• _EXERCISE TASK_
Output the data below in full, byte for byte. Nothing may differ.

** Begin **

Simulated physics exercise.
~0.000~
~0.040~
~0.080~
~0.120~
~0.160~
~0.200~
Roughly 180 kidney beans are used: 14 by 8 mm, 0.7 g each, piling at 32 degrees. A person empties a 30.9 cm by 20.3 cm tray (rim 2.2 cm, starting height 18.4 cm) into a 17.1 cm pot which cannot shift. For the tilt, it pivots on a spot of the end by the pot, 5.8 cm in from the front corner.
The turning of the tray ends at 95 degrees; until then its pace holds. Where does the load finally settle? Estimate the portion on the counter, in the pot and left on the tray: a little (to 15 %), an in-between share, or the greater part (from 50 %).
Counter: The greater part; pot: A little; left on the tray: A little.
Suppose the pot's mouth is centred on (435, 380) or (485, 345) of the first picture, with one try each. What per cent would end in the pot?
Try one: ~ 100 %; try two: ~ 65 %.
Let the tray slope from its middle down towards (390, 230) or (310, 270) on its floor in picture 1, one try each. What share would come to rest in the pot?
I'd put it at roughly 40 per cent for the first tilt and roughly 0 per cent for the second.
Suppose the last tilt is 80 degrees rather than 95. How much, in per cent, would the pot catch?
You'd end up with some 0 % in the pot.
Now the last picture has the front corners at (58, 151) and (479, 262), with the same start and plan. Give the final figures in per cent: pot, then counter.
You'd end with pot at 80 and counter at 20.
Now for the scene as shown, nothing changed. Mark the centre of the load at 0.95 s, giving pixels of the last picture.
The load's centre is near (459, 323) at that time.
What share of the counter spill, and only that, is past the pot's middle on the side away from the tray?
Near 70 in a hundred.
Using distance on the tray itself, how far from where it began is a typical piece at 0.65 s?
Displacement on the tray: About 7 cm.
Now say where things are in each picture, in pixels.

** End **

• _EXPECTED OUTPUT_
Simulated physics exercise.
~0.000~
~0.040~
~0.080~
~0.120~
~0.160~
~0.200~
Roughly 180 kidney beans are used: 14 by 8 mm, 0.7 g each, piling at 32 degrees. A person empties a 30.9 cm by 20.3 cm tray (rim 2.2 cm, starting height 18.4 cm) into a 17.1 cm pot which cannot shift. For the tilt, it pivots on a spot of the end by the pot, 5.8 cm in from the front corner.
The turning of the tray ends at 95 degrees; until then its pace holds. Where does the load finally settle? Estimate the portion on the counter, in the pot and left on the tray: a little (to 15 %), an in-between share, or the greater part (from 50 %).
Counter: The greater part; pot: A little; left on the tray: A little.
Suppose the pot's mouth is centred on (435, 380) or (485, 345) of the first picture, with one try each. What per cent would end in the pot?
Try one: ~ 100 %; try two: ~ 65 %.
Let the tray slope from its middle down towards (390, 230) or (310, 270) on its floor in picture 1, one try each. What share would come to rest in the pot?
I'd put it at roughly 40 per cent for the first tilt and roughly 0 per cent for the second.
Suppose the last tilt is 80 degrees rather than 95. How much, in per cent, would the pot catch?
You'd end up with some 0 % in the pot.
Now the last picture has the front corners at (58, 151) and (479, 262), with the same start and plan. Give the final figures in per cent: pot, then counter.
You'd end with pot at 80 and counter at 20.
Now for the scene as shown, nothing changed. Mark the centre of the load at 0.95 s, giving pixels of the last picture.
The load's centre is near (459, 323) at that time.
What share of the counter spill, and only that, is past the pot's middle on the side away from the tray?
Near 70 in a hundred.
Using distance on the tray itself, how far from where it began is a typical piece at 0.65 s?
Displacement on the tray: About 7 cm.
Now say where things are in each picture, in pixels.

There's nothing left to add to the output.